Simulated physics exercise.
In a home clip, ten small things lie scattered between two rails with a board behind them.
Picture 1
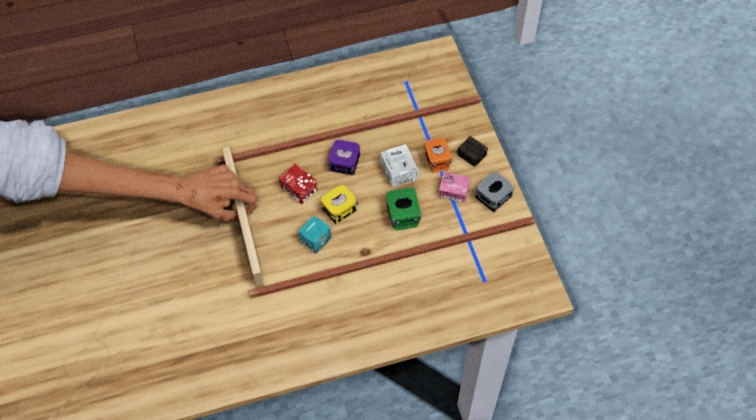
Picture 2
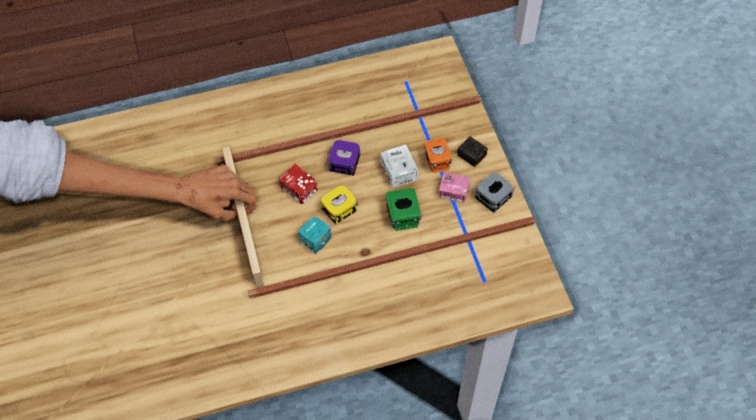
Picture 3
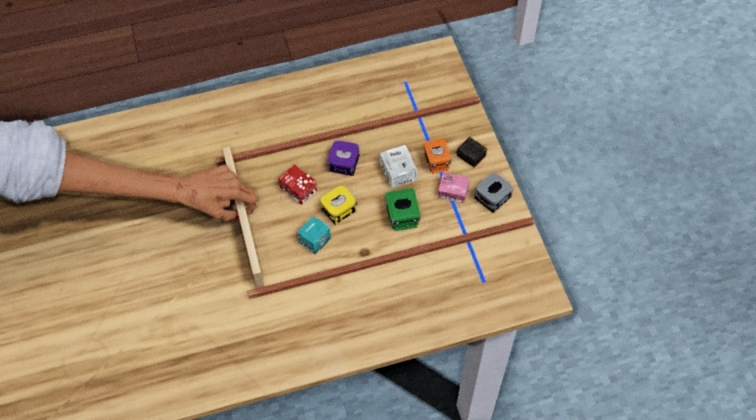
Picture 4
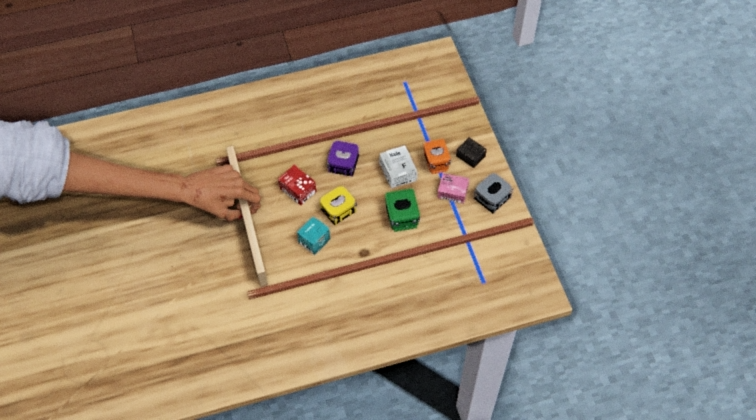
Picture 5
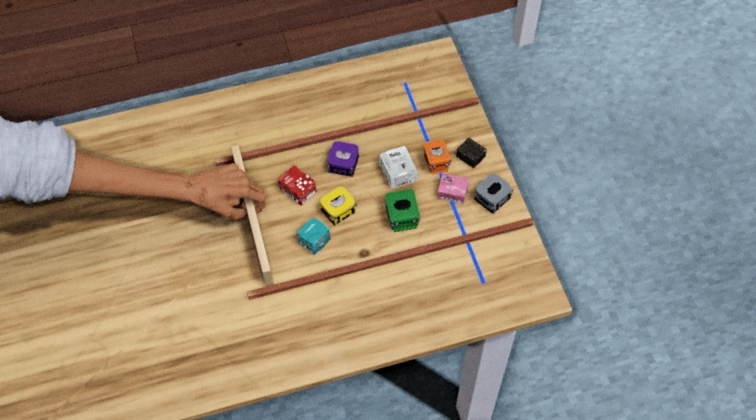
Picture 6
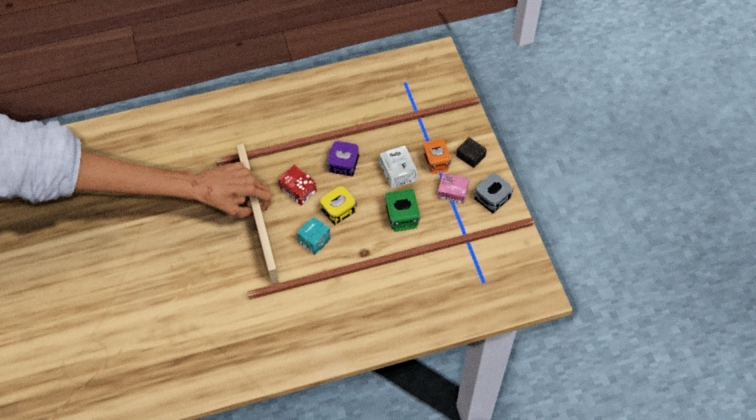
At first, a hand holds a pale wooden board behind ten small colourful blocks scattered between two reddish rails on a wooden table, with a blue line crossing near the right end. Then the hand slides the board slightly to the right, while the blocks stay practically still.
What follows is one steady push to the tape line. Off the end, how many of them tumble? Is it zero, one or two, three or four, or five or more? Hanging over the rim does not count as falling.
Pretty sure the pieces that leave the surface number one or two this time.
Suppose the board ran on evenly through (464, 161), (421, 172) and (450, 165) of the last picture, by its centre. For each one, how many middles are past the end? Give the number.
4, 0 and 4.
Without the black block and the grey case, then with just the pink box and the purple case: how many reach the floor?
Count of fallen: 0 / 1.
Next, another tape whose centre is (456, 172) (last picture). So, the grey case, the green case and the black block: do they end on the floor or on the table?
In order, the grey case goes off the edge, then the green case keeps its spot, then the black block goes off the edge.
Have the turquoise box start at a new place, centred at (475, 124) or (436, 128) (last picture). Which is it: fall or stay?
In the two tries the turquoise box is not knocked off and is not knocked off, in that order.
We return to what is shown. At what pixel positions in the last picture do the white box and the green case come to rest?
First at (472, 149); second at (492, 190).
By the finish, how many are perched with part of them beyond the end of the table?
2, I think.
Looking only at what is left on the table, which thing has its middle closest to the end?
That'd be the pink box, foremost of the lot.
Soon after, none off yet; grey case at rest near (493, 193); black block at rest near (472, 153); pink box at rest near (453, 188).
Then, none off yet; grey case moving near (498, 193); black block at rest near (472, 153); pink box moved a little near (466, 186).
At rest, the number that fall off is one or two; fallen, black block and grey case.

What the task asks: Reproduce every line exactly and omit all pictures.

Exercise solution:
Simulated physics exercise.
In a home clip, ten small things lie scattered between two rails with a board behind them.
Picture 1
Picture 2
Picture 3
Picture 4
Picture 5
Picture 6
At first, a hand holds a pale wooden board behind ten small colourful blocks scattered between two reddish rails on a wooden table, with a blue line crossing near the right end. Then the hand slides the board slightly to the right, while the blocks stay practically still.
What follows is one steady push to the tape line. Off the end, how many of them tumble? Is it zero, one or two, three or four, or five or more? Hanging over the rim does not count as falling.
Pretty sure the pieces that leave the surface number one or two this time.
Suppose the board ran on evenly through (464, 161), (421, 172) and (450, 165) of the last picture, by its centre. For each one, how many middles are past the end? Give the number.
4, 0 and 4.
Without the black block and the grey case, then with just the pink box and the purple case: how many reach the floor?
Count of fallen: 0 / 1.
Next, another tape whose centre is (456, 172) (last picture). So, the grey case, the green case and the black block: do they end on the floor or on the table?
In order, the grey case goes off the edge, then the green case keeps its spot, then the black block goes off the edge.
Have the turquoise box start at a new place, centred at (475, 124) or (436, 128) (last picture). Which is it: fall or stay?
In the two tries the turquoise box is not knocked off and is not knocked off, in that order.
We return to what is shown. At what pixel positions in the last picture do the white box and the green case come to rest?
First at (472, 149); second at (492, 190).
By the finish, how many are perched with part of them beyond the end of the table?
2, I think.
Looking only at what is left on the table, which thing has its middle closest to the end?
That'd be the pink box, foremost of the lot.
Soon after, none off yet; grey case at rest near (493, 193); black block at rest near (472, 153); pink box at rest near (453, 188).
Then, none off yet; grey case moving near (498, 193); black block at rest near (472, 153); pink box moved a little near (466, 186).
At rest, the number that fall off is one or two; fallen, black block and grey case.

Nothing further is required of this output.